What needs to be done | Work out how many lines have "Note" in them. Give only that number.

— START Listed records —

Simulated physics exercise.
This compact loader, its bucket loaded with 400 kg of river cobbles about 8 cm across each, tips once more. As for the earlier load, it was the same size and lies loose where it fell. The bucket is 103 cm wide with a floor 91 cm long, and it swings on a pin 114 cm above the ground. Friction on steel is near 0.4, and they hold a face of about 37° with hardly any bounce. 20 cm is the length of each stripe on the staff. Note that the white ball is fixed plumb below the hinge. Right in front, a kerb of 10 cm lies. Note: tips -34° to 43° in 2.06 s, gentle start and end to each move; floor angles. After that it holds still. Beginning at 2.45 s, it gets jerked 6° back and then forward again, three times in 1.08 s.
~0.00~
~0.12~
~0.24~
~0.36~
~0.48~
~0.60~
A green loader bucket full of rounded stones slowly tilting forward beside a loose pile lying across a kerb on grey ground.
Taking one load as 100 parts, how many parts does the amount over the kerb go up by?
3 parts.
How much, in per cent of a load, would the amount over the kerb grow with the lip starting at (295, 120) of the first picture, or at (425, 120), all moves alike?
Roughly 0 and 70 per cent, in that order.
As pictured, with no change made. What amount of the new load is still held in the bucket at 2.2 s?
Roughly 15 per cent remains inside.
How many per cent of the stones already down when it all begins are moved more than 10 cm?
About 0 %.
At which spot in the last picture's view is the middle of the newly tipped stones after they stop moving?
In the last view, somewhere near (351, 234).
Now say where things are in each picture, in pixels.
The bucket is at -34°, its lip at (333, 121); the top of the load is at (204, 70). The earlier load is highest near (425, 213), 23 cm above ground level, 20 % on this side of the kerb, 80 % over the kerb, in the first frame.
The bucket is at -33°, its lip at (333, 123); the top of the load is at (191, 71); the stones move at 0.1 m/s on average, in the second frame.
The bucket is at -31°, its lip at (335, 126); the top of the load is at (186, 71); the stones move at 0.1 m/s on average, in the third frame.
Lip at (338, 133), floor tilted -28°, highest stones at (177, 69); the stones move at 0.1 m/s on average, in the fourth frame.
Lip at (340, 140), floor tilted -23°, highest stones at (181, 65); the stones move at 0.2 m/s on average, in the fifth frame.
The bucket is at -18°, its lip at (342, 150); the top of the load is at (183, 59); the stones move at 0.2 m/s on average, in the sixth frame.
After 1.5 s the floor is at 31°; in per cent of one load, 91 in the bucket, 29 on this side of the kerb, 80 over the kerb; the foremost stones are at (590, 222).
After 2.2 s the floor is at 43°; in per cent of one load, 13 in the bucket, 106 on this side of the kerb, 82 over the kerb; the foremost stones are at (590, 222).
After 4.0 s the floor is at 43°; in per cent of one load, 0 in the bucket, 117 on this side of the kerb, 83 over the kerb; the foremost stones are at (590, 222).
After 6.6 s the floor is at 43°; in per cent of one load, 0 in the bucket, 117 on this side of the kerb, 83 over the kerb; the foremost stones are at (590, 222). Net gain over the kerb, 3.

— END Listed records —
— START Listed records —

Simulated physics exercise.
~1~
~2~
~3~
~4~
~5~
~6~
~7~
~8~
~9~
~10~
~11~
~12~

— END Listed records —
— START Listed records —

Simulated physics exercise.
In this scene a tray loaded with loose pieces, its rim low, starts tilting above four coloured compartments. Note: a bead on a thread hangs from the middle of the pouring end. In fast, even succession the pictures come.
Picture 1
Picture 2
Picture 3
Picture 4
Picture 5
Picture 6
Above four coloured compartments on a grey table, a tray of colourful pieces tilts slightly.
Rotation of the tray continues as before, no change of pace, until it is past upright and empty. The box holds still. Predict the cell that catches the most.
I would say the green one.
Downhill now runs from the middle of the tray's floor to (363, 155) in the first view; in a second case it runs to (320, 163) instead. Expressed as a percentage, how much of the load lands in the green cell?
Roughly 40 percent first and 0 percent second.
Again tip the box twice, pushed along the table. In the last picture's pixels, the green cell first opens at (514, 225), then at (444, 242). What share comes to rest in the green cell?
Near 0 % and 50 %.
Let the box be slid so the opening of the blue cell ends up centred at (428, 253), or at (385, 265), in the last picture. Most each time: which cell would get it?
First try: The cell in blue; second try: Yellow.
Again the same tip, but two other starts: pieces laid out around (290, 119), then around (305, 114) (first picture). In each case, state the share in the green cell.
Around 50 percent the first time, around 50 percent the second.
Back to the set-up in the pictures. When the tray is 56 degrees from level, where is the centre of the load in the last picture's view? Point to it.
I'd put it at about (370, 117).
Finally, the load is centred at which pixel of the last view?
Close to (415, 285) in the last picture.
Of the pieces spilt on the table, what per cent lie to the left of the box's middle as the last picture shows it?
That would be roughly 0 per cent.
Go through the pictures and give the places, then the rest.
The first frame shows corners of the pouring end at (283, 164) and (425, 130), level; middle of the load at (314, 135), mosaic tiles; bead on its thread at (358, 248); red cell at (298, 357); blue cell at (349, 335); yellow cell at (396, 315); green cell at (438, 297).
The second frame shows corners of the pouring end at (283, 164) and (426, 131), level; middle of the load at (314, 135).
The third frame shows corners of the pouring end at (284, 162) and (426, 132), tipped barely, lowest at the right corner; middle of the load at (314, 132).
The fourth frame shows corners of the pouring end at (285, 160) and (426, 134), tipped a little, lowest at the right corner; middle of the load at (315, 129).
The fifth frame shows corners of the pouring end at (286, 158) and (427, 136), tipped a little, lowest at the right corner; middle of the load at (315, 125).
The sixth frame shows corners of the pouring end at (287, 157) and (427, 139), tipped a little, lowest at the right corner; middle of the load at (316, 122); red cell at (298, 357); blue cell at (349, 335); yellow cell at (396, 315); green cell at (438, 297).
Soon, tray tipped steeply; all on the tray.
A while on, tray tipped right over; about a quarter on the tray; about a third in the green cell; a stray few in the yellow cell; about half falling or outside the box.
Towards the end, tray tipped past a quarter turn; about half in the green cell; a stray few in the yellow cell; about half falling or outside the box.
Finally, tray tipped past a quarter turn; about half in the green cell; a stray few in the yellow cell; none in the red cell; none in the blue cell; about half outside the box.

— END Listed records —

Task response | 2